**Problem to work on:** Quote the data below in full, minus the images.

%%

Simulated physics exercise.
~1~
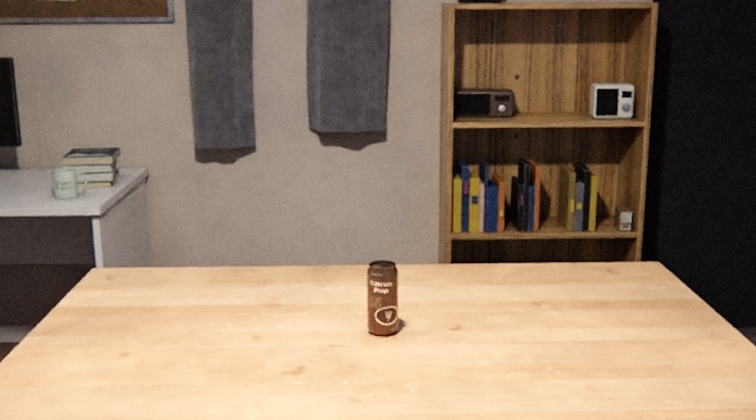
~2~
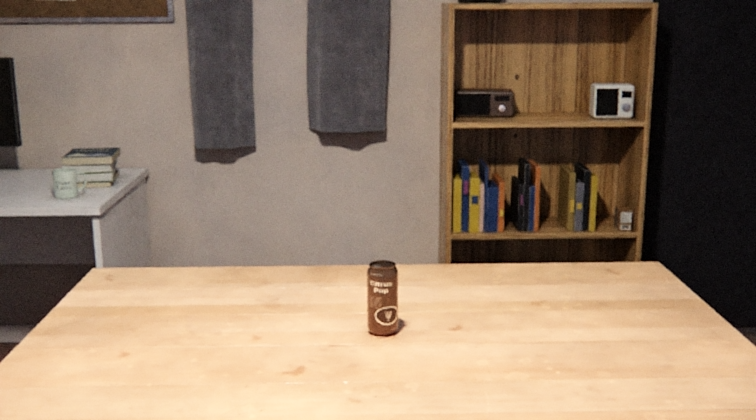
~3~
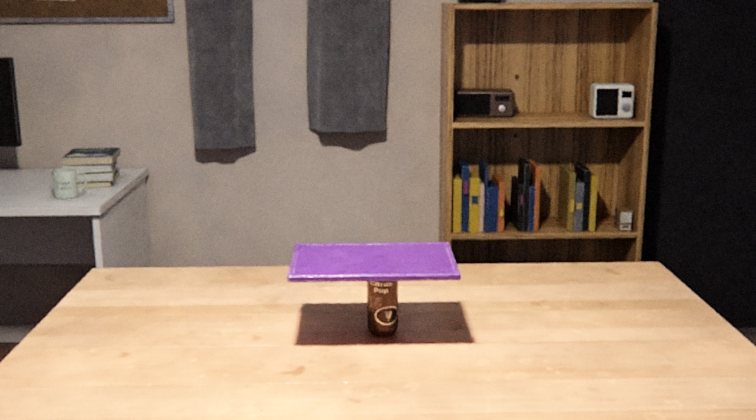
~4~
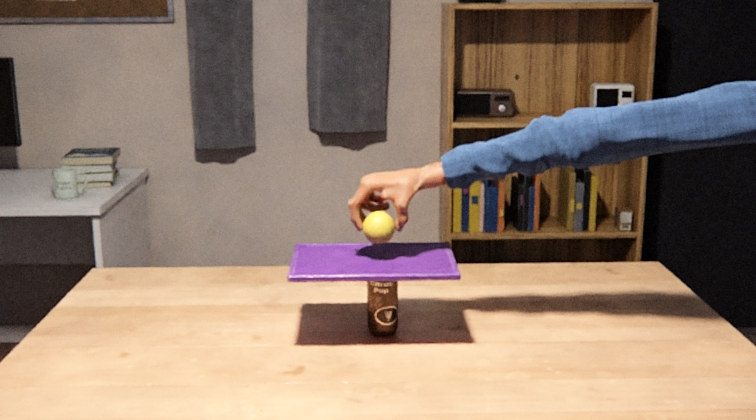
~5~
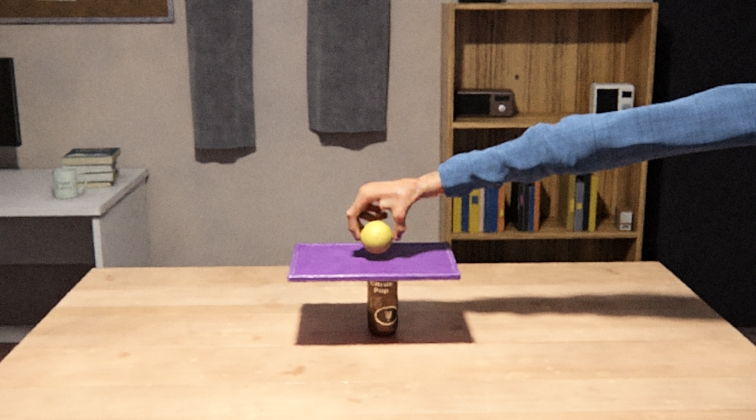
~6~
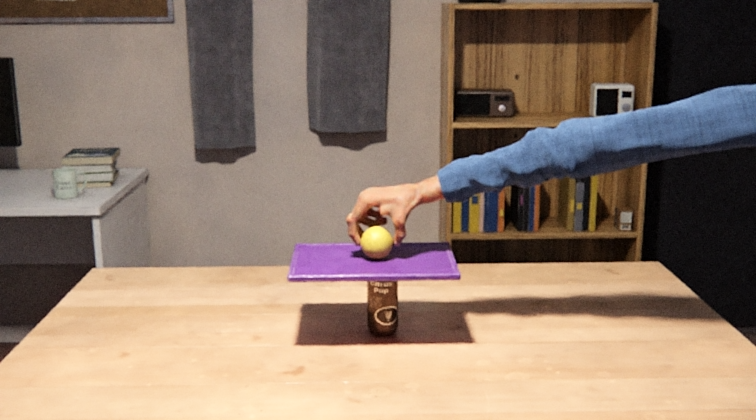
In this clip, a dark can stands on a wooden table, then a flat purple lid appears on top of it. A hand in a blue sleeve, reaching from the right, lowers a yellow lemon onto the lid.
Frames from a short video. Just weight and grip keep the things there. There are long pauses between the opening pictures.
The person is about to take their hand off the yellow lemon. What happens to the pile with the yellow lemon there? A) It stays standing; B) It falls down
It stays standing (A).
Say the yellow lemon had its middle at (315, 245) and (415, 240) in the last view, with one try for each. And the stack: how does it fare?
In the first case it gives way; in the second case it stays up.
Then, 0.30 s after the last picture, nothing has stirred.
Then, 0.70 s after the last picture, yellow lemon resting near (377, 243).
At rest, all 3 in place. Seen from the same camera at the end, yellow lemon near (376, 243). The stack stays up.
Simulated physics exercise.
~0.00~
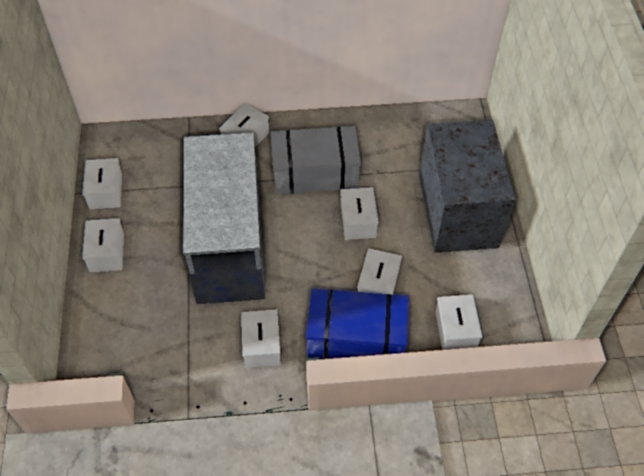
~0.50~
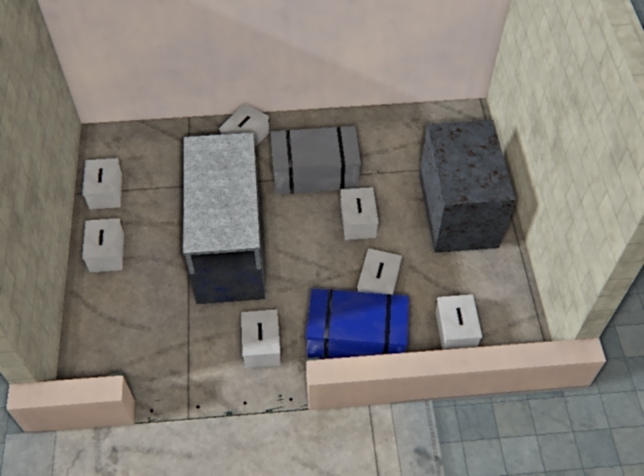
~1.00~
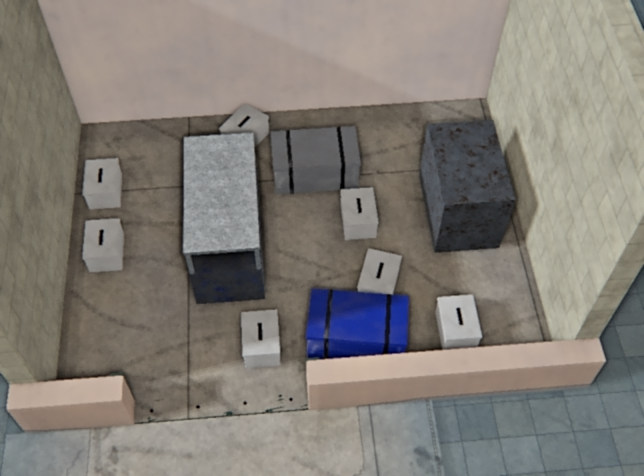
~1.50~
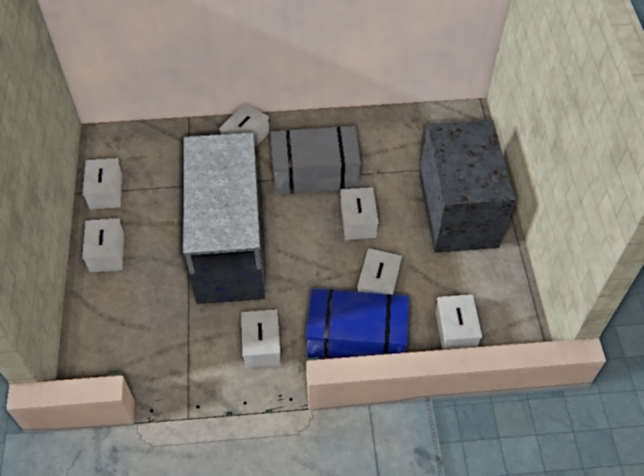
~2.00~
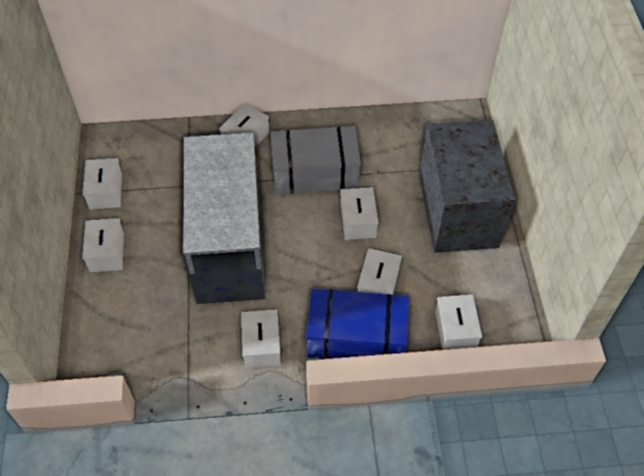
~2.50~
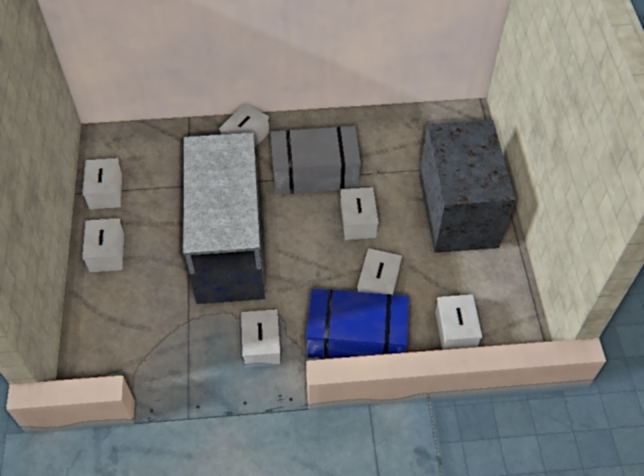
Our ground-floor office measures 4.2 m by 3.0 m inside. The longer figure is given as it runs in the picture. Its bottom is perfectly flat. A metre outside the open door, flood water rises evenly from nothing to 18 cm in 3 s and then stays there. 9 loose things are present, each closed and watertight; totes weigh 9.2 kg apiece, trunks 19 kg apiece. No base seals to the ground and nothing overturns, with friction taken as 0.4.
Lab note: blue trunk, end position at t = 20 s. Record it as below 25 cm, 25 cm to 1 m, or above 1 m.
It will scoot partway, short of a metre.
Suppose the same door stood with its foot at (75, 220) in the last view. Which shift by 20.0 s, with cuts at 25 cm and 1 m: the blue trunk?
As for the blue trunk, it inches along a bit.
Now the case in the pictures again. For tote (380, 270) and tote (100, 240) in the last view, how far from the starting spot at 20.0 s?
120 cm and 150 cm respectively.
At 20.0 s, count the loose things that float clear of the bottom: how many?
At that moment it comes to 9.
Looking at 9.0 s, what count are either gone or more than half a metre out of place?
The answer is 6.
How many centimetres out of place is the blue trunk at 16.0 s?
60 cm or so by then.
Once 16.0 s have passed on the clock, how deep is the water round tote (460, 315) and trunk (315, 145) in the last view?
I'd estimate 15 cm for the first and 17 cm for the second.
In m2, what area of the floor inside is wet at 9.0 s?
Close to 11.0 m2, I'd say.
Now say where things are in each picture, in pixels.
In the first frame, the blue trunk at (358, 316), on the bottom; 0.0 m2 under water; 0 of 9 have shifted.
In the second frame, the blue trunk at (358, 316), on the bottom; 0.0 m2 under water; 0 of 9 have shifted.
In the third frame, the blue trunk at (358, 316) rests on the ground; water covers 0.0 m2; 0 of 9 have shifted.
In the fourth frame, the blue trunk at (358, 316) rests on the ground; water covers 0.0 m2; 0 of 9 have shifted.
In the fifth frame, the blue trunk at (358, 316) rests on the ground; 0.1 m2 under water; 0 of 9 have shifted.
In the sixth frame, the blue trunk at (358, 316), on the bottom; water covers 0.6 m2; 0 of 9 have shifted.
After 4.0 s the blue trunk is near (365, 315), 0.1 m from its start, aground; 0 afloat.
After 9.0 s the blue trunk is near (398, 320), 0.3 m from its start, afloat; 7 afloat.
After 16.0 s the blue trunk is near (353, 251), 0.6 m from its start, afloat; 9 afloat.
After 20.0 s the blue trunk is near (412, 262), 0.6 m from its start, afloat; 9 afloat.
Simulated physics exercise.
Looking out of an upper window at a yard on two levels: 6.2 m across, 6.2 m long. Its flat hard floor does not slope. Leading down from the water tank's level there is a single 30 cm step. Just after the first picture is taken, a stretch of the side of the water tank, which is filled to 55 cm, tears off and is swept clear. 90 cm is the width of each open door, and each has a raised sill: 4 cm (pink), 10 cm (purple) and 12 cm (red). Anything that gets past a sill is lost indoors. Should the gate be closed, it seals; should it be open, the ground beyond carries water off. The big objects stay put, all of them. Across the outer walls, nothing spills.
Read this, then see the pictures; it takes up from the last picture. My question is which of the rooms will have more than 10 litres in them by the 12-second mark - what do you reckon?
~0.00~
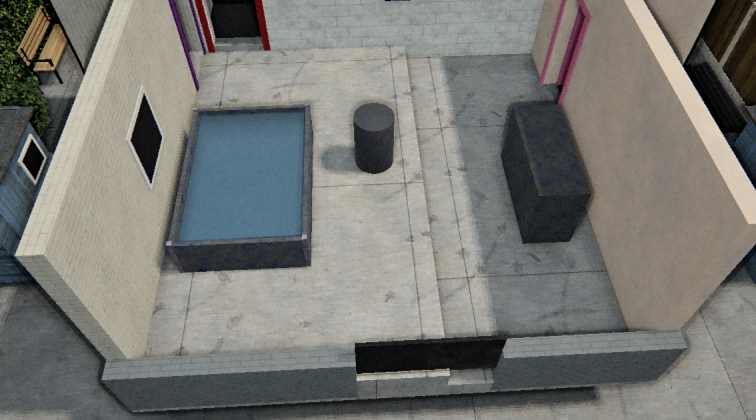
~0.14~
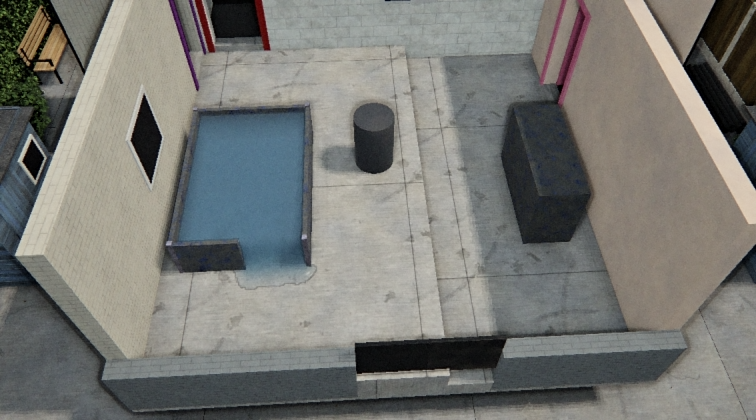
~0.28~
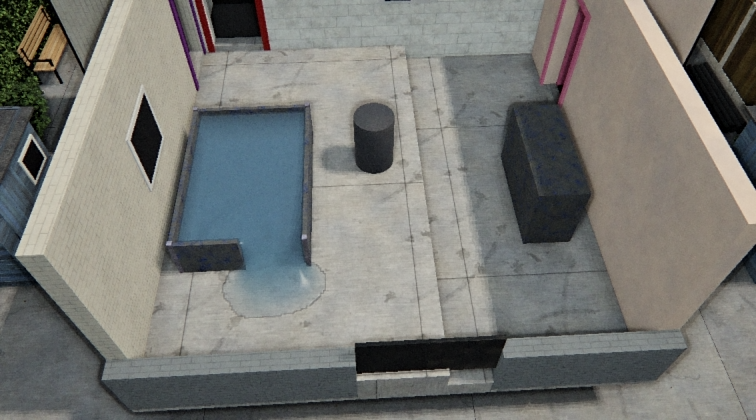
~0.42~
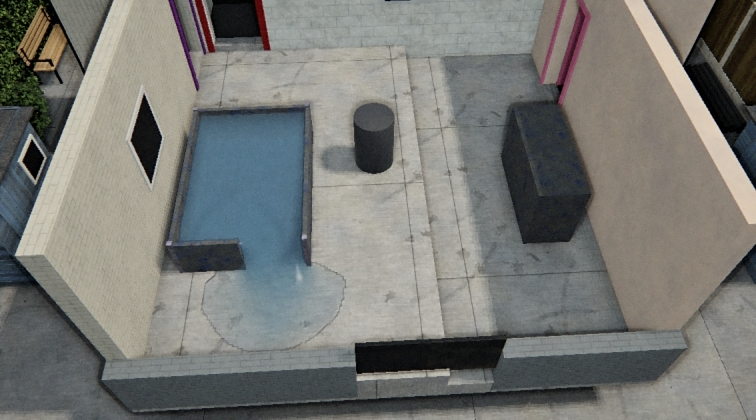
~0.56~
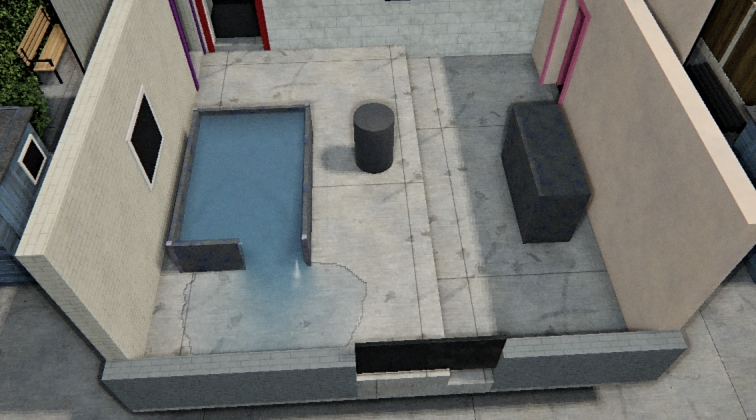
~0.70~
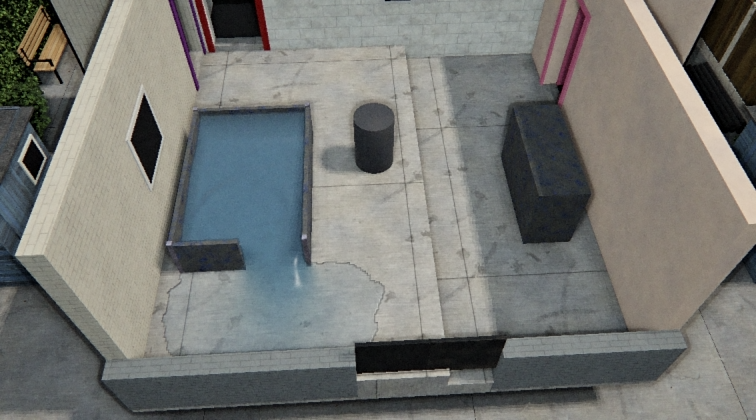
I reckon the room behind the pink door will, the room behind the purple door won't, the room behind the red door won't.
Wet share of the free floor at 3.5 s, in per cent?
Wet share: Near 35 percent.
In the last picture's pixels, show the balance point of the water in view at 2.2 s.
About (269, 244).
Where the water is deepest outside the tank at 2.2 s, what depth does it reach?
It gets to some 36 cm.
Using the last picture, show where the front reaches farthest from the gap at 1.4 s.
Location: Approx. (479, 364) in the last view.
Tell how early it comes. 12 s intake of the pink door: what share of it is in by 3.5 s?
Roughly 0%.
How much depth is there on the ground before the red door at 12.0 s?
The depth there is around 5.0 cm.
After 1.4 s water covers 15 % of the floor and is deepest (34 cm) near (278, 352); pink door not reached, purple door not reached, red door not reached.
After 2.2 s water covers 25 % of the floor and is deepest (36 cm) near (157, 372); pink door not reached, purple door not reached, red door not reached.
After 3.5 s water covers 35 % of the floor and is deepest (25 cm) near (278, 352); pink door not reached, purple door not reached, red door not reached.
After 7.0 s water covers 75 % of the floor and is deepest (16 cm) near (142, 373); pink door 3 cm at the sill, 0 L in, purple door 5 cm at the sill, 1 L in, red door 8 cm at the sill, 1 L in.
After 12.0 s water covers 80 % of the floor and is deepest (12 cm) near (549, 115); pink door 11 cm at the sill, 22 L in, purple door 4 cm at the sill, 1 L in, red door 5 cm at the sill, 1 L in.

%%

**Response to the exercise:**
Simulated physics exercise.
~1~
~2~
~3~
~4~
~5~
~6~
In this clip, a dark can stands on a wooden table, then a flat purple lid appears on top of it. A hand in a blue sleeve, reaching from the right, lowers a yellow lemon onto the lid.
Frames from a short video. Just weight and grip keep the things there. There are long pauses between the opening pictures.
The person is about to take their hand off the yellow lemon. What happens to the pile with the yellow lemon there? A) It stays standing; B) It falls down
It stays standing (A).
Say the yellow lemon had its middle at (315, 245) and (415, 240) in the last view, with one try for each. And the stack: how does it fare?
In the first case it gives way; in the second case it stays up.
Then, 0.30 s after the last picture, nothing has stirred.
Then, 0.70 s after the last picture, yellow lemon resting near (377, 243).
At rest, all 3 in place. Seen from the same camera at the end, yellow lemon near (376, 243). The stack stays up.
Simulated physics exercise.
~0.00~
~0.50~
~1.00~
~1.50~
~2.00~
~2.50~
Our ground-floor office measures 4.2 m by 3.0 m inside. The longer figure is given as it runs in the picture. Its bottom is perfectly flat. A metre outside the open door, flood water rises evenly from nothing to 18 cm in 3 s and then stays there. 9 loose things are present, each closed and watertight; totes weigh 9.2 kg apiece, trunks 19 kg apiece. No base seals to the ground and nothing overturns, with friction taken as 0.4.
Lab note: blue trunk, end position at t = 20 s. Record it as below 25 cm, 25 cm to 1 m, or above 1 m.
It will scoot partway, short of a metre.
Suppose the same door stood with its foot at (75, 220) in the last view. Which shift by 20.0 s, with cuts at 25 cm and 1 m: the blue trunk?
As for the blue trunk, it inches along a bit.
Now the case in the pictures again. For tote (380, 270) and tote (100, 240) in the last view, how far from the starting spot at 20.0 s?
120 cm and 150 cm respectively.
At 20.0 s, count the loose things that float clear of the bottom: how many?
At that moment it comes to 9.
Looking at 9.0 s, what count are either gone or more than half a metre out of place?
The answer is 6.
How many centimetres out of place is the blue trunk at 16.0 s?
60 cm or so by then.
Once 16.0 s have passed on the clock, how deep is the water round tote (460, 315) and trunk (315, 145) in the last view?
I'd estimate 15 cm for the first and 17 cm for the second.
In m2, what area of the floor inside is wet at 9.0 s?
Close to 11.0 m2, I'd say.
Now say where things are in each picture, in pixels.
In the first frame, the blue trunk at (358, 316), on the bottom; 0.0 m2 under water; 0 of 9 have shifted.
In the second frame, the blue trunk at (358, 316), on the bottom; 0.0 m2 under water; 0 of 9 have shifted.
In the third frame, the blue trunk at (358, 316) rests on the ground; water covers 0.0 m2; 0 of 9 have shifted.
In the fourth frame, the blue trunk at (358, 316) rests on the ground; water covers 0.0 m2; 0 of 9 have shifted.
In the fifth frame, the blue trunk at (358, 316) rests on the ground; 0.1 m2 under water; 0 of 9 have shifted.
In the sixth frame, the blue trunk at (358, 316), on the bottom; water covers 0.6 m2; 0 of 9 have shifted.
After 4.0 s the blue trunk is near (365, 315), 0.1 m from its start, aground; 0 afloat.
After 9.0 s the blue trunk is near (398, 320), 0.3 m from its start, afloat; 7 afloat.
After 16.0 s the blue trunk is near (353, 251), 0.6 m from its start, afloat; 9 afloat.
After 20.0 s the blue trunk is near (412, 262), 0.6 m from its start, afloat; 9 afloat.
Simulated physics exercise.
Looking out of an upper window at a yard on two levels: 6.2 m across, 6.2 m long. Its flat hard floor does not slope. Leading down from the water tank's level there is a single 30 cm step. Just after the first picture is taken, a stretch of the side of the water tank, which is filled to 55 cm, tears off and is swept clear. 90 cm is the width of each open door, and each has a raised sill: 4 cm (pink), 10 cm (purple) and 12 cm (red). Anything that gets past a sill is lost indoors. Should the gate be closed, it seals; should it be open, the ground beyond carries water off. The big objects stay put, all of them. Across the outer walls, nothing spills.
Read this, then see the pictures; it takes up from the last picture. My question is which of the rooms will have more than 10 litres in them by the 12-second mark - what do you reckon?
~0.00~
~0.14~
~0.28~
~0.42~
~0.56~
~0.70~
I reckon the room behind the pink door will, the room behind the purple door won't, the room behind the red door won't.
Wet share of the free floor at 3.5 s, in per cent?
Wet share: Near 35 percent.
In the last picture's pixels, show the balance point of the water in view at 2.2 s.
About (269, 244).
Where the water is deepest outside the tank at 2.2 s, what depth does it reach?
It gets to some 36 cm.
Using the last picture, show where the front reaches farthest from the gap at 1.4 s.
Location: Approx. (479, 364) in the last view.
Tell how early it comes. 12 s intake of the pink door: what share of it is in by 3.5 s?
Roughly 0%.
How much depth is there on the ground before the red door at 12.0 s?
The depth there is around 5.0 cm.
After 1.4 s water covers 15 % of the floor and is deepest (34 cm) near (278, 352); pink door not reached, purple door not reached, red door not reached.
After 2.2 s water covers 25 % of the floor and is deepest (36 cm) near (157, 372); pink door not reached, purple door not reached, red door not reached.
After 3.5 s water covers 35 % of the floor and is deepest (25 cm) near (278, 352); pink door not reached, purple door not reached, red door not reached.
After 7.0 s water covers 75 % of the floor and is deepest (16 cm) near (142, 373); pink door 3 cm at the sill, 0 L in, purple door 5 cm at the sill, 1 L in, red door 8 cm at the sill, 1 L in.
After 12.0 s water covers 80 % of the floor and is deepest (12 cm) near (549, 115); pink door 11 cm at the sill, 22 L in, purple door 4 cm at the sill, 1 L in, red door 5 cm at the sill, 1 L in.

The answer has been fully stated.